** Start **

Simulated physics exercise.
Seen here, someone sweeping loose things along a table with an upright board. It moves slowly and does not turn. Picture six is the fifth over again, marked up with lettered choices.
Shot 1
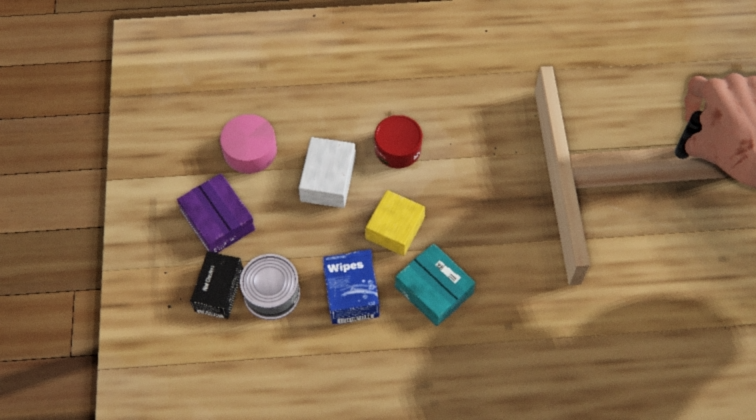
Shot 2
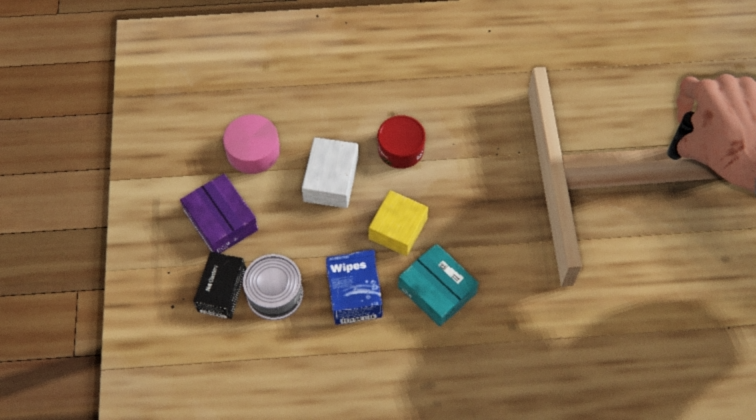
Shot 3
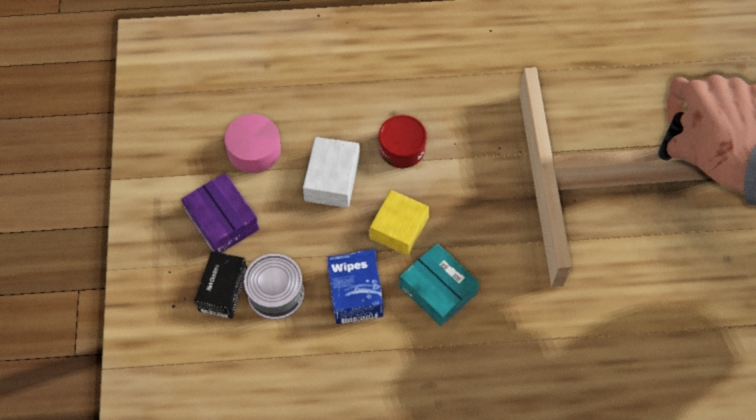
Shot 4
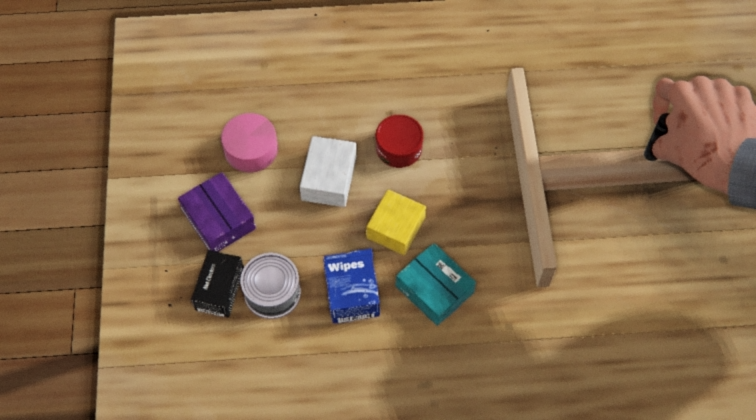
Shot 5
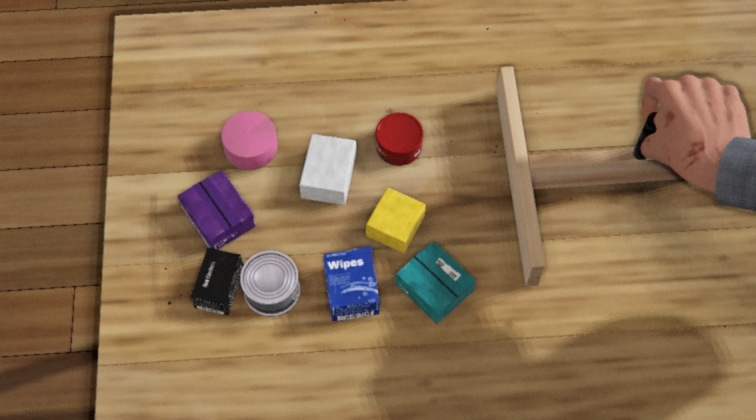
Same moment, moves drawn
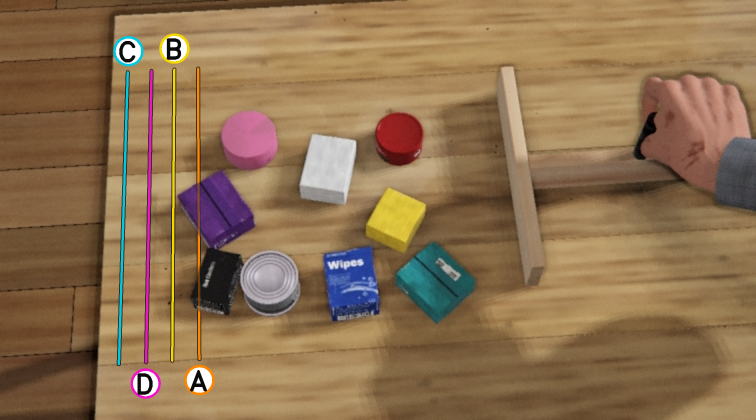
We see a hand holding an upright wooden board by its handle on a wooden table, sliding it slowly a short way left toward a group of colourful boxes, blocks, round containers and a can, which stay still, untouched.
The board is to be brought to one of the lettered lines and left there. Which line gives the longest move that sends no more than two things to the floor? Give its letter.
A is the last line within the limit.
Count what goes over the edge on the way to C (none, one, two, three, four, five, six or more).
By then, six or more.
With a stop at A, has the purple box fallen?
No.
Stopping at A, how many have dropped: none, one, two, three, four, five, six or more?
In all, two.
On the marked copy, A at (199, 204); B at (173, 205); C at (124, 208); D at (149, 207).
Following A. Soon after the start, board (406, 169); turquoise box (381, 286); blue box (328, 283).
Later, board (291, 175); black packet (110, 289); grey tin (157, 286).
In the end, board (198, 181); black packet over the edge; grey tin over the edge; two fallen.
As for the rest, B drops five; C drops nine; D drops five.
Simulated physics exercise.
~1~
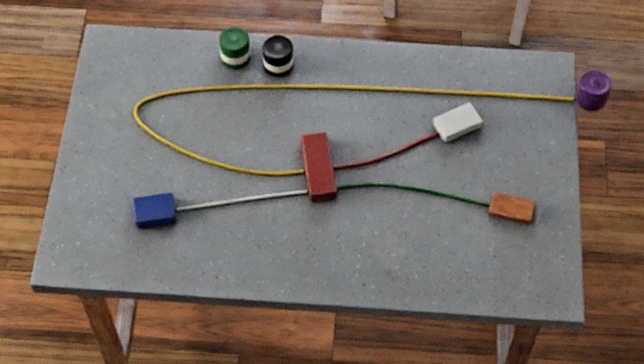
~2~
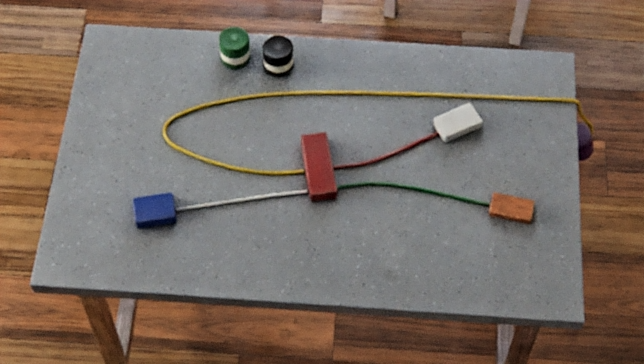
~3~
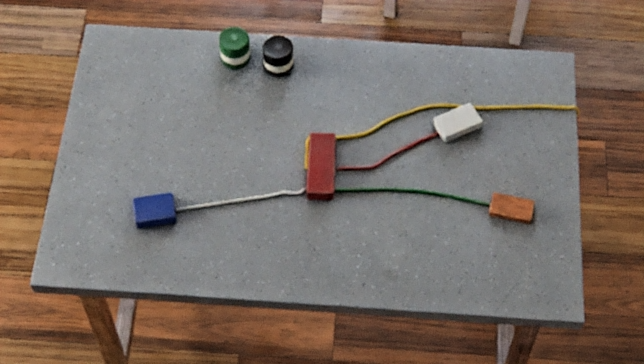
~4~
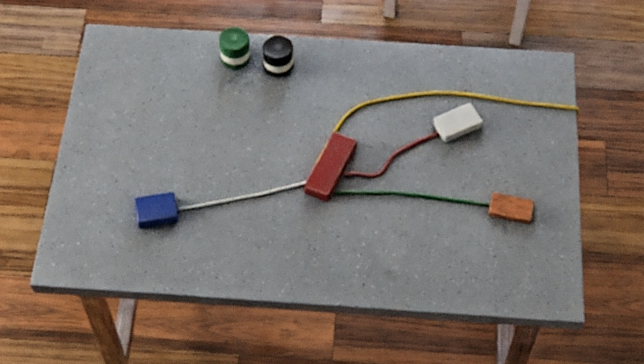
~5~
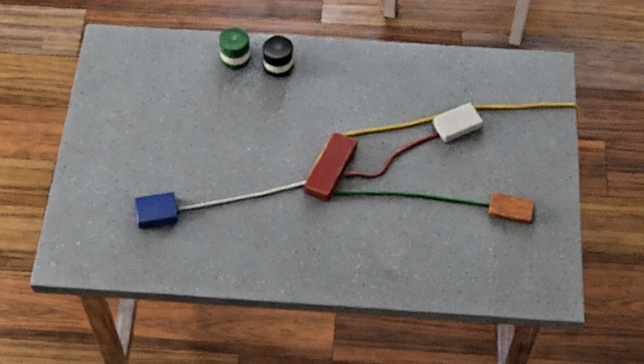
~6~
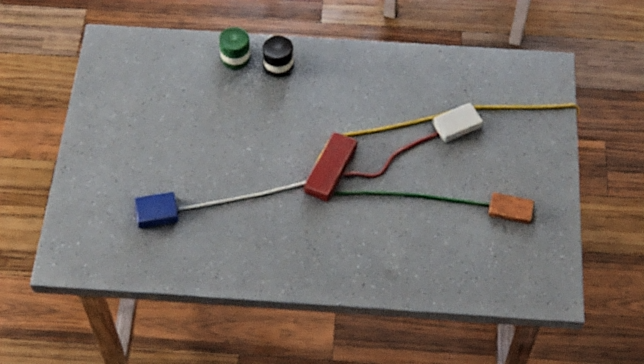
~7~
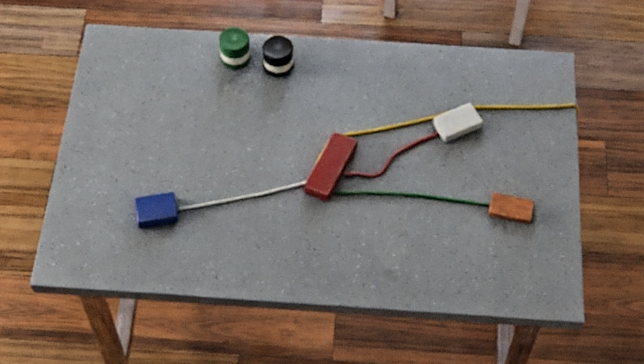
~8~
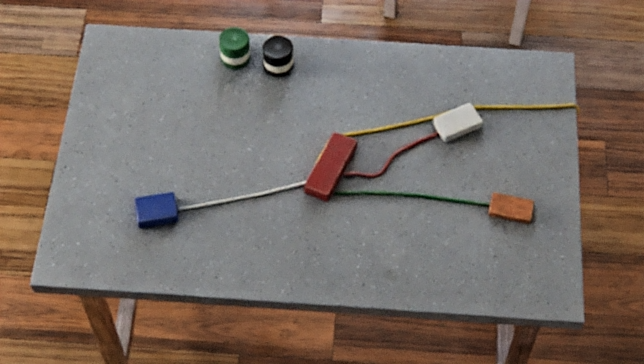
At first, a red block sits mid-table, joined by cords to a blue block, a white block and an orange block, while a looping yellow cable runs to a purple cylinder at the right edge. The purple cylinder tips over the edge and drops out of view, dragging the yellow cable rightward until its wide loop is gone. The red block then swivels clockwise and shifts slightly right. The yellow cable pulls nearly straight past the white block. Finally everything rests, the cable still hanging over the edge and the blue block practically unmoved.
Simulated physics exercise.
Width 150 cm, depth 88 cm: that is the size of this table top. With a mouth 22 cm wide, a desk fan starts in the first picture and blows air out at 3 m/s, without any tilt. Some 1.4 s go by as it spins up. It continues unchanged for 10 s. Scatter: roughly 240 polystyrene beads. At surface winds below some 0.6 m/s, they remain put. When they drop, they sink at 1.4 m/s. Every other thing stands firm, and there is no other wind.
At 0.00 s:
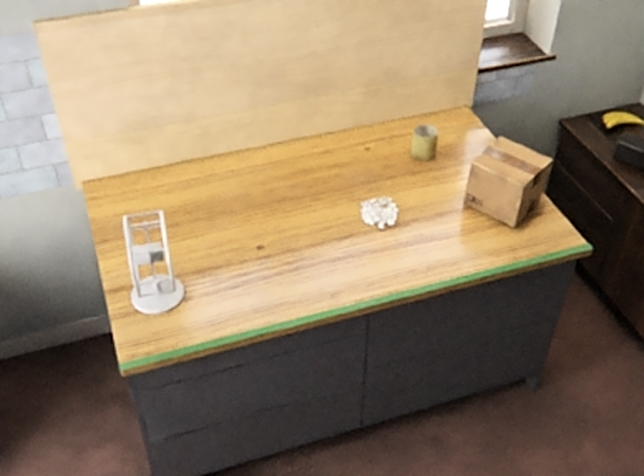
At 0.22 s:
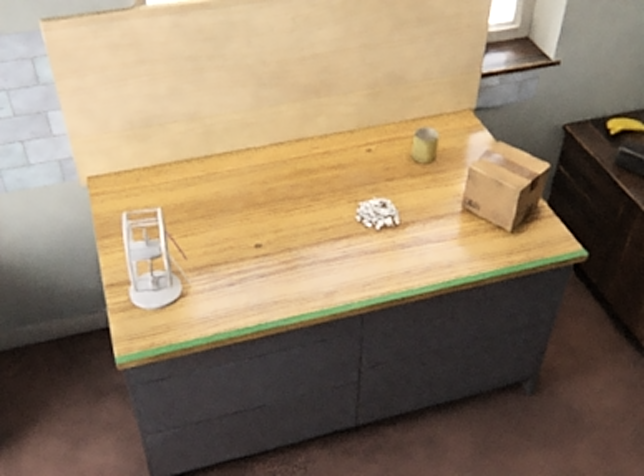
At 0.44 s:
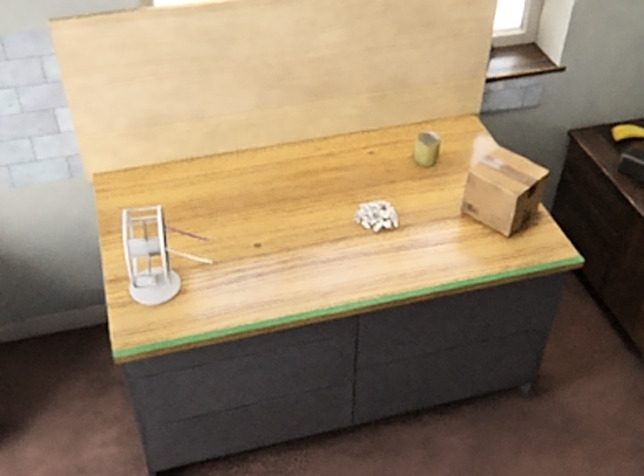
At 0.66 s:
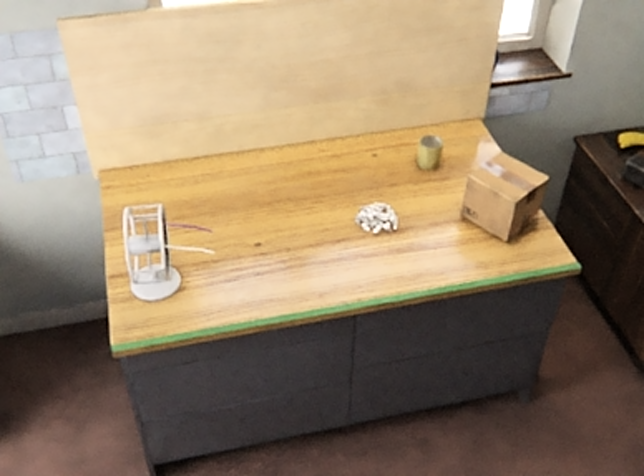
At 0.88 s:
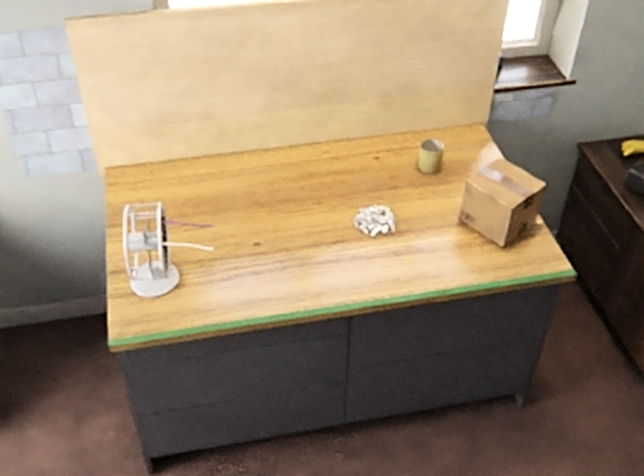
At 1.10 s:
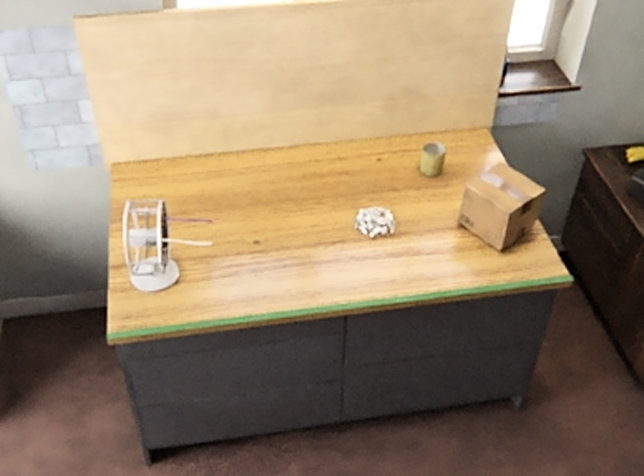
A large wooden-topped counter with dark grey drawers and a green front edge stands in a room with a reddish-brown floor, seen from above and in front. A small whitish desk fan sits at its left, a pile of white beads near the middle, and a mug and brown cardboard box at the right. The camera drifts slightly around the counter while the beads stay still.
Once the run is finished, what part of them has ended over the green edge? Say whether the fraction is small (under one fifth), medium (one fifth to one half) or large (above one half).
Small, under one fifth.
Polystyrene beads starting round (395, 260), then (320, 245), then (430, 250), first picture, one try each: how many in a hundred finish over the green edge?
80 %, 4 %, 80 %.
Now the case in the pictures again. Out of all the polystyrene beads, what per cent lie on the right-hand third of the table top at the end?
About 60 percent.
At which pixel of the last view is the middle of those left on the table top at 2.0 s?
(425, 173), roughly.
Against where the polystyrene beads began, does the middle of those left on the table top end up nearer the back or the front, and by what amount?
Towards the back, some 35 cm.
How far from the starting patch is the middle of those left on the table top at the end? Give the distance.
About 45 centimetres.
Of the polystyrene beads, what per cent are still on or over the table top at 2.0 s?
Roughly 100 %.
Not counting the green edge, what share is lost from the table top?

** End **

Write the listing out a second time exactly, dropping all images.

Output for this task:
Simulated physics exercise.
Seen here, someone sweeping loose things along a table with an upright board. It moves slowly and does not turn. Picture six is the fifth over again, marked up with lettered choices.
Shot 1
Shot 2
Shot 3
Shot 4
Shot 5
Same moment, moves drawn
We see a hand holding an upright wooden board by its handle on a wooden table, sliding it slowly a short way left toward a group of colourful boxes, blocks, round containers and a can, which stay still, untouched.
The board is to be brought to one of the lettered lines and left there. Which line gives the longest move that sends no more than two things to the floor? Give its letter.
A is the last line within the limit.
Count what goes over the edge on the way to C (none, one, two, three, four, five, six or more).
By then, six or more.
With a stop at A, has the purple box fallen?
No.
Stopping at A, how many have dropped: none, one, two, three, four, five, six or more?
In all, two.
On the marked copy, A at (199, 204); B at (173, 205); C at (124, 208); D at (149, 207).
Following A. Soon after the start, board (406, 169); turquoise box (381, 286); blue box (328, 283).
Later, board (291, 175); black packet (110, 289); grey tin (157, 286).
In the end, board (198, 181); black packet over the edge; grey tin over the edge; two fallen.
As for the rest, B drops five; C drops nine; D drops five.
Simulated physics exercise.
~1~
~2~
~3~
~4~
~5~
~6~
~7~
~8~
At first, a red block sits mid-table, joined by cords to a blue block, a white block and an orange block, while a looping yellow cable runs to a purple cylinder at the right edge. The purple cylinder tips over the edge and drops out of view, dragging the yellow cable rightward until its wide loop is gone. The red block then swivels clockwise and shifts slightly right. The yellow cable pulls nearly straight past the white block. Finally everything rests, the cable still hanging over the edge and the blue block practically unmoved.
Simulated physics exercise.
Width 150 cm, depth 88 cm: that is the size of this table top. With a mouth 22 cm wide, a desk fan starts in the first picture and blows air out at 3 m/s, without any tilt. Some 1.4 s go by as it spins up. It continues unchanged for 10 s. Scatter: roughly 240 polystyrene beads. At surface winds below some 0.6 m/s, they remain put. When they drop, they sink at 1.4 m/s. Every other thing stands firm, and there is no other wind.
At 0.00 s:
At 0.22 s:
At 0.44 s:
At 0.66 s:
At 0.88 s:
At 1.10 s:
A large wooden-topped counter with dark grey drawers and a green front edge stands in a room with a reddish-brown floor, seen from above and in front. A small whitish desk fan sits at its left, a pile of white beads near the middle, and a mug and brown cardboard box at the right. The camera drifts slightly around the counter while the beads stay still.
Once the run is finished, what part of them has ended over the green edge? Say whether the fraction is small (under one fifth), medium (one fifth to one half) or large (above one half).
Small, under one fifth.
Polystyrene beads starting round (395, 260), then (320, 245), then (430, 250), first picture, one try each: how many in a hundred finish over the green edge?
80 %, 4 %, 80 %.
Now the case in the pictures again. Out of all the polystyrene beads, what per cent lie on the right-hand third of the table top at the end?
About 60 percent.
At which pixel of the last view is the middle of those left on the table top at 2.0 s?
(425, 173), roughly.
Against where the polystyrene beads began, does the middle of those left on the table top end up nearer the back or the front, and by what amount?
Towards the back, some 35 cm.
How far from the starting patch is the middle of those left on the table top at the end? Give the distance.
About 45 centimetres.
Of the polystyrene beads, what per cent are still on or over the table top at 2.0 s?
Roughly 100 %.
Not counting the green edge, what share is lost from the table top?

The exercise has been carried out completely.